■ WORK TO DO:
Output the full listing below exactly, without the pictures.

■ DATASET EXCERPT:

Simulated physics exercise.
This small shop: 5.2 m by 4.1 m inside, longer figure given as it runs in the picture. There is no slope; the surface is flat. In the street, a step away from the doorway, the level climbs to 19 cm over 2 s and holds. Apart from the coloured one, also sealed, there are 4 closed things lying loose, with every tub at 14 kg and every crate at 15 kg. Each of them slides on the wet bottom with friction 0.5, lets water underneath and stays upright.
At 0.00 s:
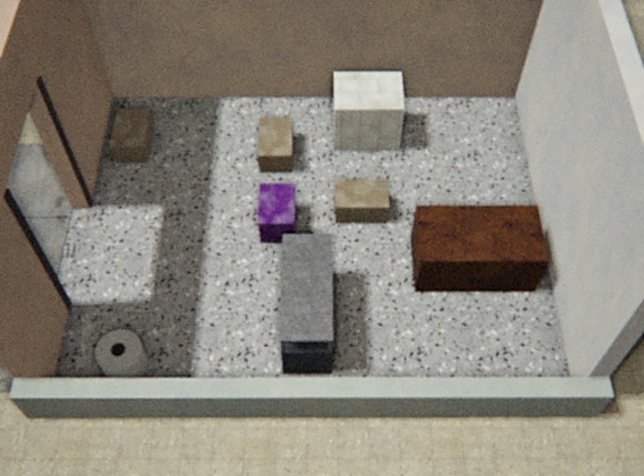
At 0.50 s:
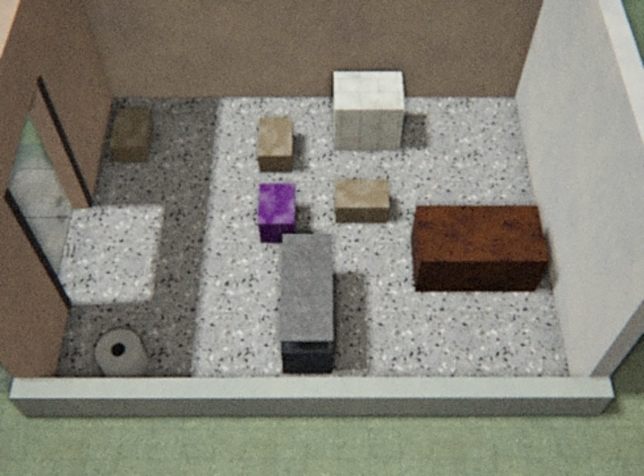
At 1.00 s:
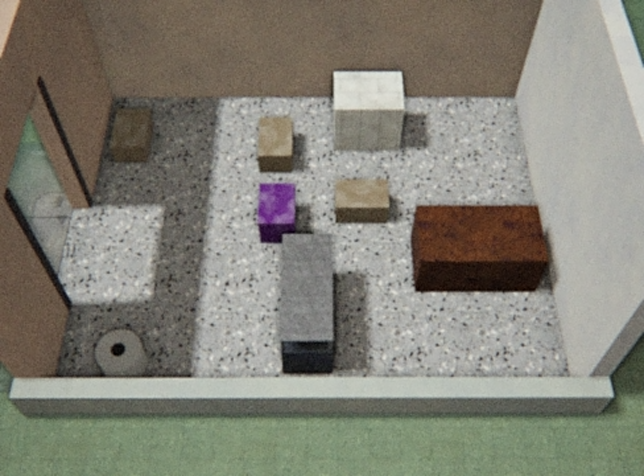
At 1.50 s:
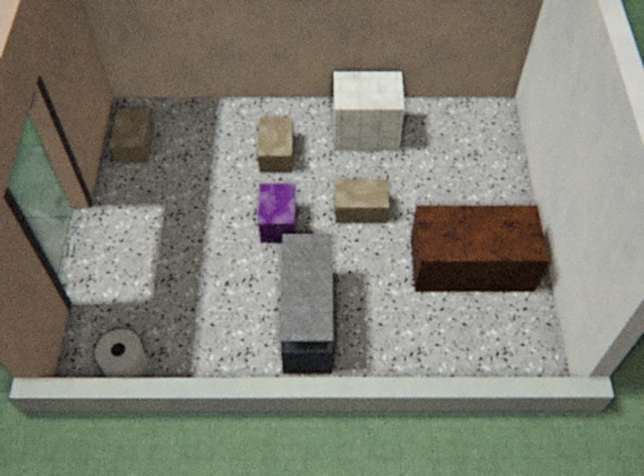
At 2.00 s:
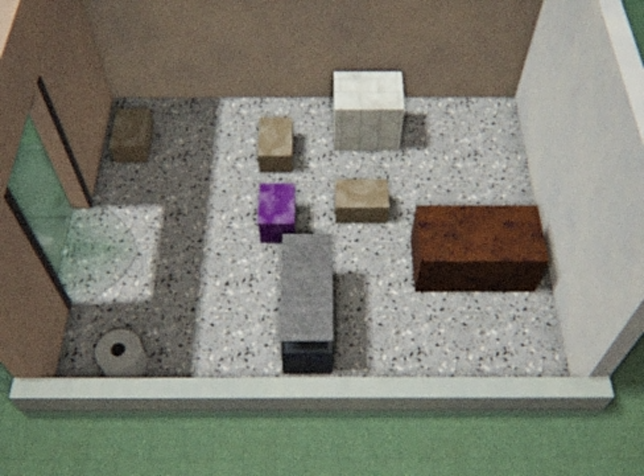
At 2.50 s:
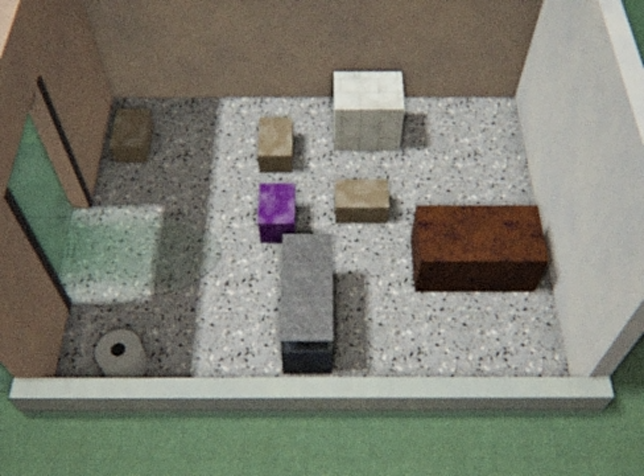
Greenish water covering the paved ground outside a small shop, then spreading in through the left doorway past motionless boxes.
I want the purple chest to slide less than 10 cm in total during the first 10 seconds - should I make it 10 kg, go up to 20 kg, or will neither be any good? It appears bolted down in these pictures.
Neither will be any good.
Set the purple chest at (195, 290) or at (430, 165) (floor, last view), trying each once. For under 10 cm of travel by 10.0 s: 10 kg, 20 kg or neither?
For the first spot both come up short, for the second only the heavier suffices.
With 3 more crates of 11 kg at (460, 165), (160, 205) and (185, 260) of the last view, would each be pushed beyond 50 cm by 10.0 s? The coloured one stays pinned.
One by one: Not far enough, too far and too far.
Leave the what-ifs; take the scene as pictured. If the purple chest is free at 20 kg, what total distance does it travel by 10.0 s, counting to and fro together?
About 50 cm.
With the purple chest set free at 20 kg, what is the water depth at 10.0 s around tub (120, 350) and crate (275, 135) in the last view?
About 8 and 10 cm.
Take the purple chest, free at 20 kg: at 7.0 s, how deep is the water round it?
Close to 6 cm deep.
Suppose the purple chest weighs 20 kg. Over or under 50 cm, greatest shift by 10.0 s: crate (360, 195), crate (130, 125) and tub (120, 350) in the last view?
Below, below, below.
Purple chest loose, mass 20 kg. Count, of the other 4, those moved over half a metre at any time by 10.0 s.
That comes to 1.
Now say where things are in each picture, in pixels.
The purple chest at (277, 203), on the bottom; water covers 0.0 m2; 0 of 5 have shifted, in the first picture.
The purple chest at (277, 203), on the bottom; 0.0 m2 under water; 0 of 5 have shifted, in the second picture.
The purple chest at (277, 203) rests on the ground; 0.0 m2 under water; 0 of 5 have shifted, in the third picture.
The purple chest at (277, 203), on the bottom; 0.0 m2 under water; 0 of 5 have shifted, in the fourth picture.
The purple chest at (277, 203) rests on the ground; water covers 0.5 m2; 0 of 5 have shifted, in the fifth picture.
The purple chest at (277, 203) rests on the ground; 1.6 m2 under water; 0 of 5 have shifted, in the sixth picture.
After 3.5 s the purple chest would be 19 cm from its start with 10 kg and 3 cm from its start with 20 kg; 5 cm of water round it then.
After 4.5 s the purple chest would be 49 cm from its start with 10 kg and 16 cm from its start with 20 kg; 5 cm of water round it then.
After 7.0 s the purple chest would be 55 cm from its start with 10 kg and 22 cm from its start with 20 kg; 6 cm of water round it then.
After 10.0 s the purple chest would be 141 cm from its start with 10 kg and 45 cm from its start with 20 kg; 6 cm of water round it then.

■ FULL ANSWER:
Simulated physics exercise.
This small shop: 5.2 m by 4.1 m inside, longer figure given as it runs in the picture. There is no slope; the surface is flat. In the street, a step away from the doorway, the level climbs to 19 cm over 2 s and holds. Apart from the coloured one, also sealed, there are 4 closed things lying loose, with every tub at 14 kg and every crate at 15 kg. Each of them slides on the wet bottom with friction 0.5, lets water underneath and stays upright.
At 0.00 s:
At 0.50 s:
At 1.00 s:
At 1.50 s:
At 2.00 s:
At 2.50 s:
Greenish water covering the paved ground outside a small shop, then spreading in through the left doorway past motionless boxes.
I want the purple chest to slide less than 10 cm in total during the first 10 seconds - should I make it 10 kg, go up to 20 kg, or will neither be any good? It appears bolted down in these pictures.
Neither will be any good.
Set the purple chest at (195, 290) or at (430, 165) (floor, last view), trying each once. For under 10 cm of travel by 10.0 s: 10 kg, 20 kg or neither?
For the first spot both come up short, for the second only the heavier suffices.
With 3 more crates of 11 kg at (460, 165), (160, 205) and (185, 260) of the last view, would each be pushed beyond 50 cm by 10.0 s? The coloured one stays pinned.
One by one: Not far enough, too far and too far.
Leave the what-ifs; take the scene as pictured. If the purple chest is free at 20 kg, what total distance does it travel by 10.0 s, counting to and fro together?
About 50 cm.
With the purple chest set free at 20 kg, what is the water depth at 10.0 s around tub (120, 350) and crate (275, 135) in the last view?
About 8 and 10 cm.
Take the purple chest, free at 20 kg: at 7.0 s, how deep is the water round it?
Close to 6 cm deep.
Suppose the purple chest weighs 20 kg. Over or under 50 cm, greatest shift by 10.0 s: crate (360, 195), crate (130, 125) and tub (120, 350) in the last view?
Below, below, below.
Purple chest loose, mass 20 kg. Count, of the other 4, those moved over half a metre at any time by 10.0 s.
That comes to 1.
Now say where things are in each picture, in pixels.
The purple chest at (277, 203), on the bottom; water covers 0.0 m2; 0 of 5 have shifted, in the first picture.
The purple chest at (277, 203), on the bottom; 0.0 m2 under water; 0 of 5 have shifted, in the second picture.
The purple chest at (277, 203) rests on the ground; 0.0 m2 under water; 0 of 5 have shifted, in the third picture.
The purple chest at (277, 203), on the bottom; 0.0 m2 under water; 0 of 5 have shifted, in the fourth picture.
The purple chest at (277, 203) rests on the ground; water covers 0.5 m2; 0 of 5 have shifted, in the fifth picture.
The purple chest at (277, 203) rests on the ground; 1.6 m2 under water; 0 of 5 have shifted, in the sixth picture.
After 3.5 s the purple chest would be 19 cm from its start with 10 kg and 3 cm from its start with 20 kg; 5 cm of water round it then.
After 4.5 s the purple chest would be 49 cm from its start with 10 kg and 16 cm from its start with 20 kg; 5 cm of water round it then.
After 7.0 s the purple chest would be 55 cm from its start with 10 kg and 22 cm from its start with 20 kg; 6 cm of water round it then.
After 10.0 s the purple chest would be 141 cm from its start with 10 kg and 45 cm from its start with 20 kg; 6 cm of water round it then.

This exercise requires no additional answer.